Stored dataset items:

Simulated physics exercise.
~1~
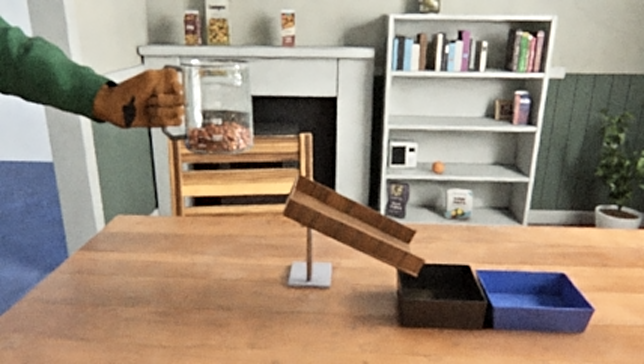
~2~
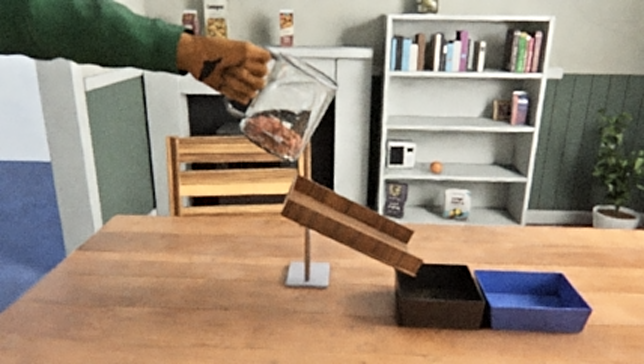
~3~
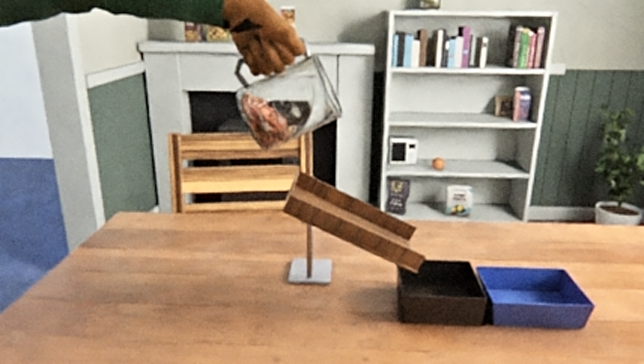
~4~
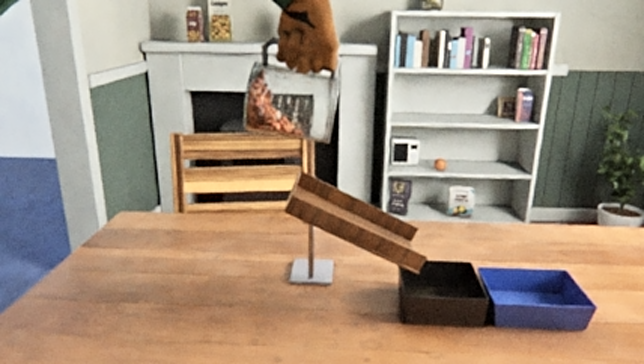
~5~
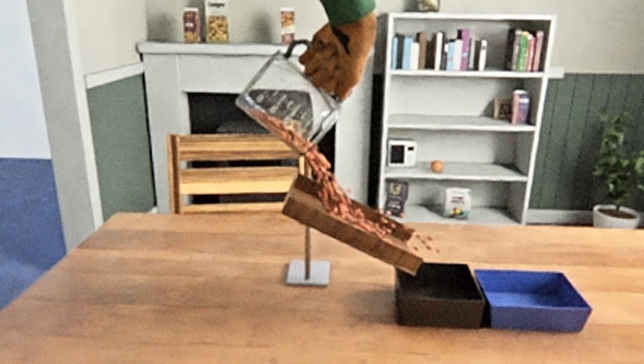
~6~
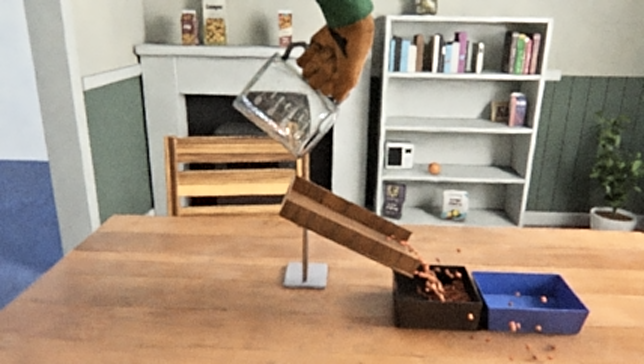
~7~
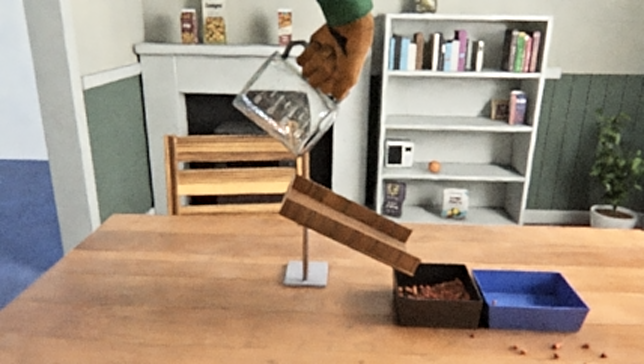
In a living room, a gloved hand in a green sleeve tilted a clear jug over a sloping wooden chute, sending reddish-brown pellets sliding down; nearly all landed in the black tin, while a few scattered onto the table around the tins.
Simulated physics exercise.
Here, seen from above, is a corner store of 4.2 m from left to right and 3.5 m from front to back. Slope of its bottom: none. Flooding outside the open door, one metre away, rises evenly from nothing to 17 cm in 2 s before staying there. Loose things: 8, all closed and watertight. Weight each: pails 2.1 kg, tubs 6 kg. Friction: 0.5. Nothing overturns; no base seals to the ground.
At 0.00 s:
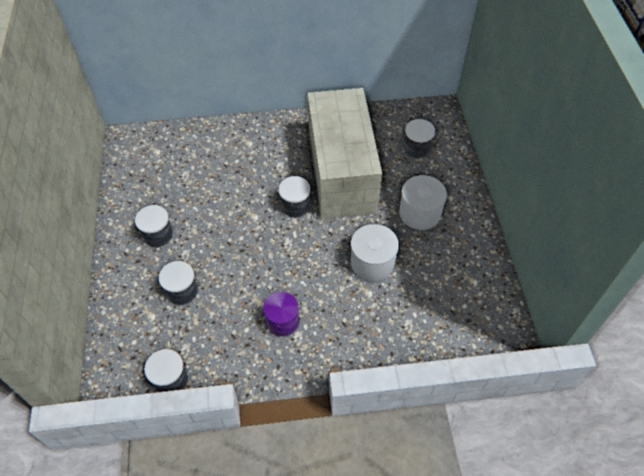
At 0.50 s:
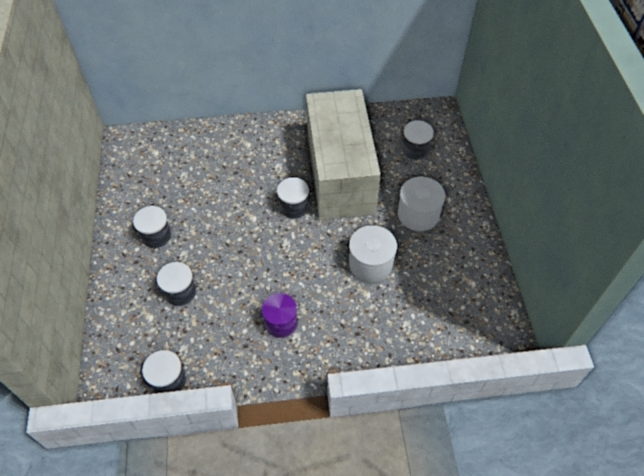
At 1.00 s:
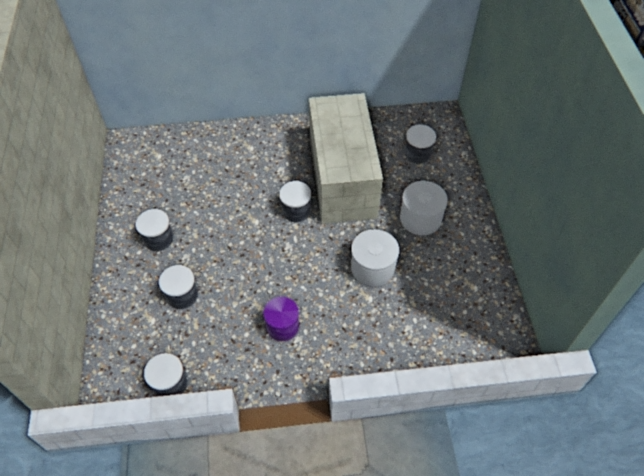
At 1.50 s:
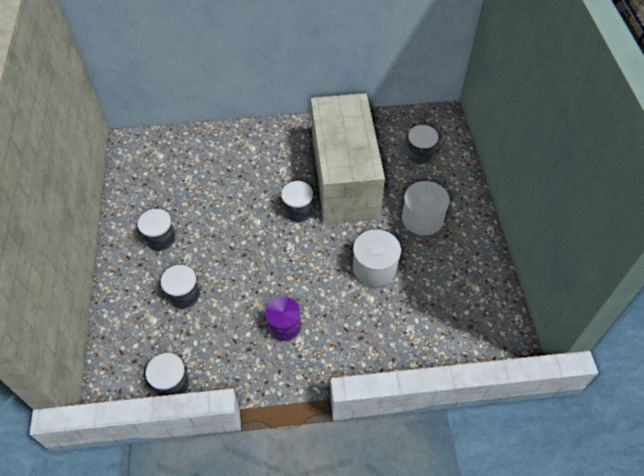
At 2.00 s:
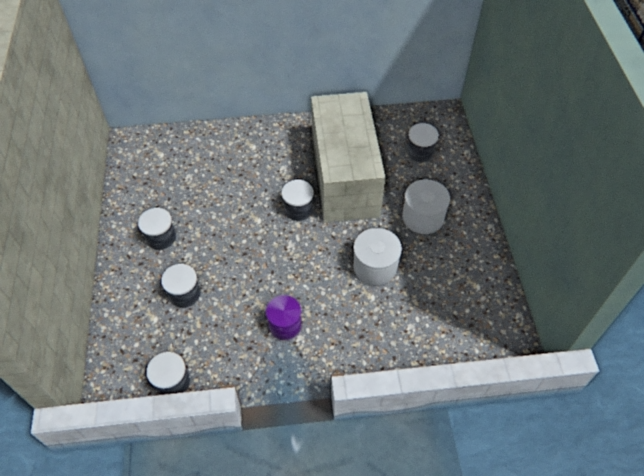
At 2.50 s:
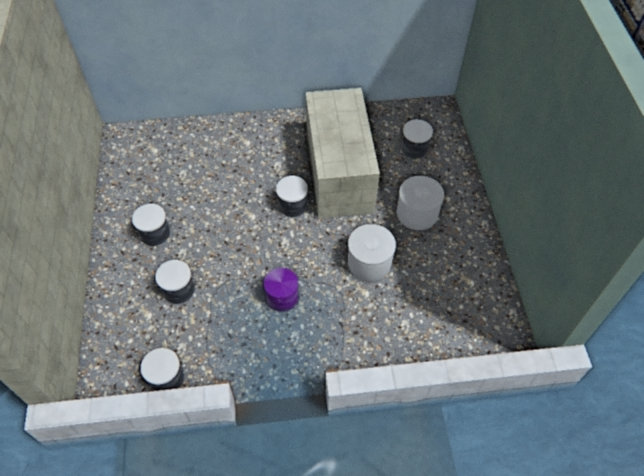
At the start, a purple pail, several pale-topped cylinders and a tall block stand on a dry speckled floor inside low front walls. Water spreads over the ground outside, then enters through the front opening. As it fans across the floor, the pail shifts slightly back while everything else stays put.
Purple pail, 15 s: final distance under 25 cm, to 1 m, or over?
Looks like it will be displaced a long way.
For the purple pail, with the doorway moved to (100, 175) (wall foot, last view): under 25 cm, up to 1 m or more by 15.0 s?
As for the purple pail, it winds up a long way off.
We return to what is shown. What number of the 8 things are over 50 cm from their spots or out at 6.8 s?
5.
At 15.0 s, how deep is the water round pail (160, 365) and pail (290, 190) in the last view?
7 and 10 cm.
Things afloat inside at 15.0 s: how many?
Just then, the number is 8.
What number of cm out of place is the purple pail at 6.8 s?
300 cm, give or take.
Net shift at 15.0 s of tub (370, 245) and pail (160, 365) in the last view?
One is off by 20 cm, the other by 150 cm, in the order asked.
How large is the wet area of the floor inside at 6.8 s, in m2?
Roughly 13 m2.
After 3.5 s the purple pail is near (283, 202), 1.2 m from its start, aground; 0 afloat.
After 6.8 s the purple pail is near (175, 106), 2.8 m from its start, afloat; 4 afloat.
After 11.0 s the purple pail is near (105, 137), 2.8 m from its start, afloat; 8 afloat.
After 15.0 s the purple pail is near (91, 310), 1.7 m from its start, afloat; 8 afloat.
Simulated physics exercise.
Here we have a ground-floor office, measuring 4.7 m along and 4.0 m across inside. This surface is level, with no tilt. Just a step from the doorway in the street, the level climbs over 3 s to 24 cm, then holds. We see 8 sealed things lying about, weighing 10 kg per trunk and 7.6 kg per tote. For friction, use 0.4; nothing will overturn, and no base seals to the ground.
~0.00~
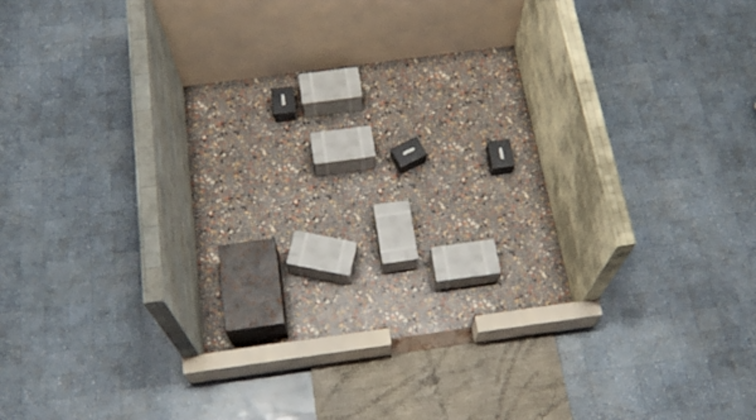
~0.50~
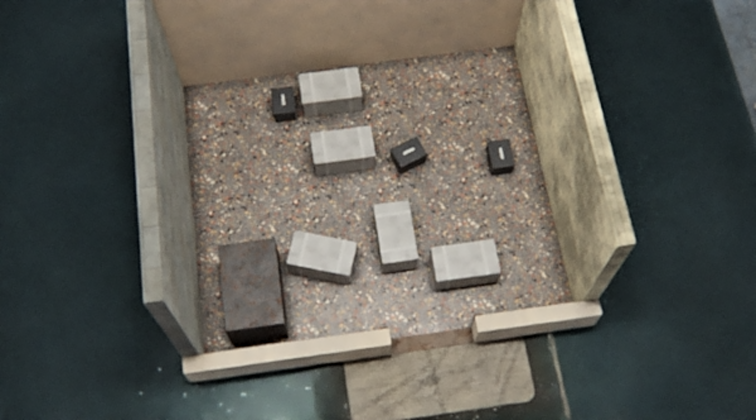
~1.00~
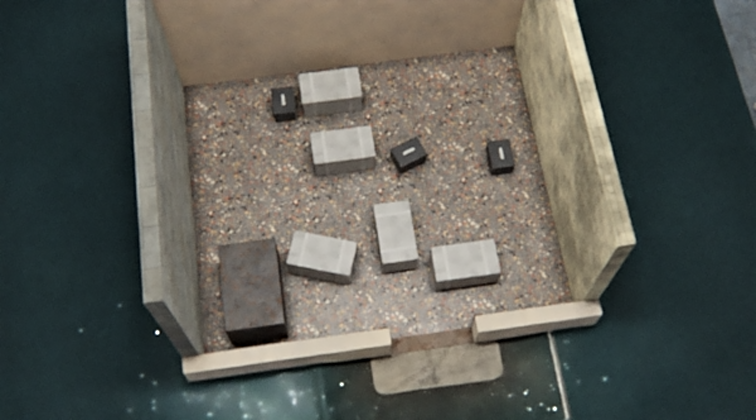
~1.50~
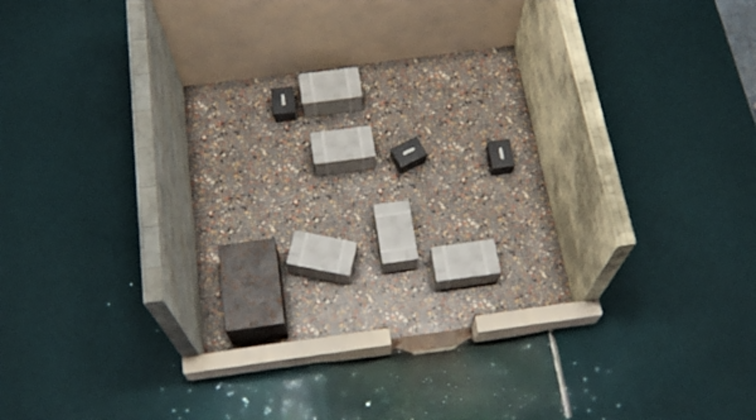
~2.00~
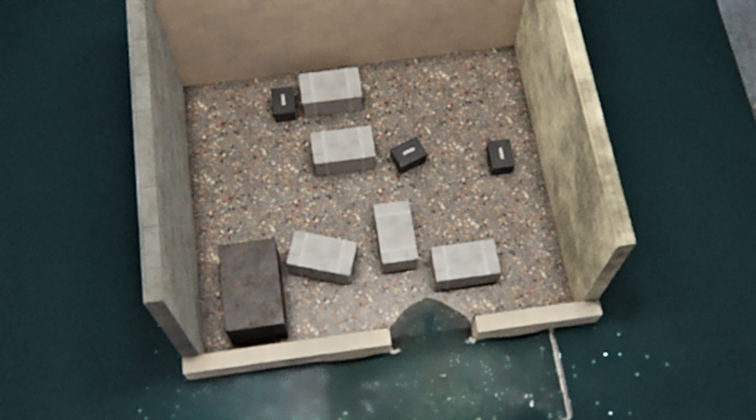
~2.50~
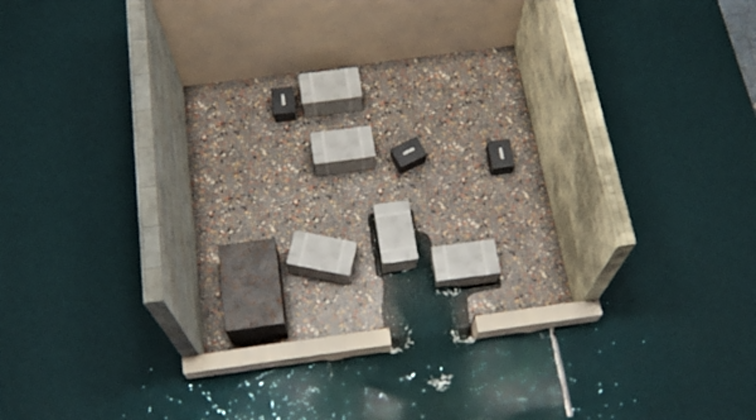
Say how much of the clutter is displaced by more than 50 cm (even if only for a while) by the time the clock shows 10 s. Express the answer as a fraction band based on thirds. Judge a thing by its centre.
The band is at least two thirds.
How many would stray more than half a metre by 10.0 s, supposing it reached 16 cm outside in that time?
With that change, 4 of them.
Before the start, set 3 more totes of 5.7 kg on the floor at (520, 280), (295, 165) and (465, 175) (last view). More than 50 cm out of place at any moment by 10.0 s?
One: Within it. Two: Beyond it. Three: Beyond it.
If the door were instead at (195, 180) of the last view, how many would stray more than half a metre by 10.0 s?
Count: 8.
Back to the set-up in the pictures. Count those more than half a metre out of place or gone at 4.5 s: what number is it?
At that moment it comes to 3.
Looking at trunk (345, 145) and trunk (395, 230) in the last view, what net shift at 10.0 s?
Respectively 120 and 250 cm.
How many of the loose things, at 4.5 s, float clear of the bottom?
The number is 2.
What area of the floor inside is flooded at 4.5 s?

• Problem: Leave out the pictures and repeat everything else in the records exactly.

• Correct output:
Simulated physics exercise.
~1~
~2~
~3~
~4~
~5~
~6~
~7~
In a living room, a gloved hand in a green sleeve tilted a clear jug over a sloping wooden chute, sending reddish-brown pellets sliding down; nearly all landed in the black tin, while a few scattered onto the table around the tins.
Simulated physics exercise.
Here, seen from above, is a corner store of 4.2 m from left to right and 3.5 m from front to back. Slope of its bottom: none. Flooding outside the open door, one metre away, rises evenly from nothing to 17 cm in 2 s before staying there. Loose things: 8, all closed and watertight. Weight each: pails 2.1 kg, tubs 6 kg. Friction: 0.5. Nothing overturns; no base seals to the ground.
At 0.00 s:
At 0.50 s:
At 1.00 s:
At 1.50 s:
At 2.00 s:
At 2.50 s:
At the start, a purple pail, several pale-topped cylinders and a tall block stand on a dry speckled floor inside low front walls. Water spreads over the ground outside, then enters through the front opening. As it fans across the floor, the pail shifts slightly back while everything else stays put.
Purple pail, 15 s: final distance under 25 cm, to 1 m, or over?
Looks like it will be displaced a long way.
For the purple pail, with the doorway moved to (100, 175) (wall foot, last view): under 25 cm, up to 1 m or more by 15.0 s?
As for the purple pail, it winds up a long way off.
We return to what is shown. What number of the 8 things are over 50 cm from their spots or out at 6.8 s?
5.
At 15.0 s, how deep is the water round pail (160, 365) and pail (290, 190) in the last view?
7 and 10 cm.
Things afloat inside at 15.0 s: how many?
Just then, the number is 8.
What number of cm out of place is the purple pail at 6.8 s?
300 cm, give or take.
Net shift at 15.0 s of tub (370, 245) and pail (160, 365) in the last view?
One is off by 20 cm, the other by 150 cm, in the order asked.
How large is the wet area of the floor inside at 6.8 s, in m2?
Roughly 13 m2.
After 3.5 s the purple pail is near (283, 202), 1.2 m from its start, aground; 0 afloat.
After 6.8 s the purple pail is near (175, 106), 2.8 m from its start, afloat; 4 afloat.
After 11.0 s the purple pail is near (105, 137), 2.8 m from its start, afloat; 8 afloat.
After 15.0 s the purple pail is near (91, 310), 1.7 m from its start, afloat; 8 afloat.
Simulated physics exercise.
Here we have a ground-floor office, measuring 4.7 m along and 4.0 m across inside. This surface is level, with no tilt. Just a step from the doorway in the street, the level climbs over 3 s to 24 cm, then holds. We see 8 sealed things lying about, weighing 10 kg per trunk and 7.6 kg per tote. For friction, use 0.4; nothing will overturn, and no base seals to the ground.
~0.00~
~0.50~
~1.00~
~1.50~
~2.00~
~2.50~
Say how much of the clutter is displaced by more than 50 cm (even if only for a while) by the time the clock shows 10 s. Express the answer as a fraction band based on thirds. Judge a thing by its centre.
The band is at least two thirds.
How many would stray more than half a metre by 10.0 s, supposing it reached 16 cm outside in that time?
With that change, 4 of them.
Before the start, set 3 more totes of 5.7 kg on the floor at (520, 280), (295, 165) and (465, 175) (last view). More than 50 cm out of place at any moment by 10.0 s?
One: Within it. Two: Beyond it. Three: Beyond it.
If the door were instead at (195, 180) of the last view, how many would stray more than half a metre by 10.0 s?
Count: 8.
Back to the set-up in the pictures. Count those more than half a metre out of place or gone at 4.5 s: what number is it?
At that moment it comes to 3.
Looking at trunk (345, 145) and trunk (395, 230) in the last view, what net shift at 10.0 s?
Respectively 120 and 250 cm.
How many of the loose things, at 4.5 s, float clear of the bottom?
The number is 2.
What area of the floor inside is flooded at 4.5 s?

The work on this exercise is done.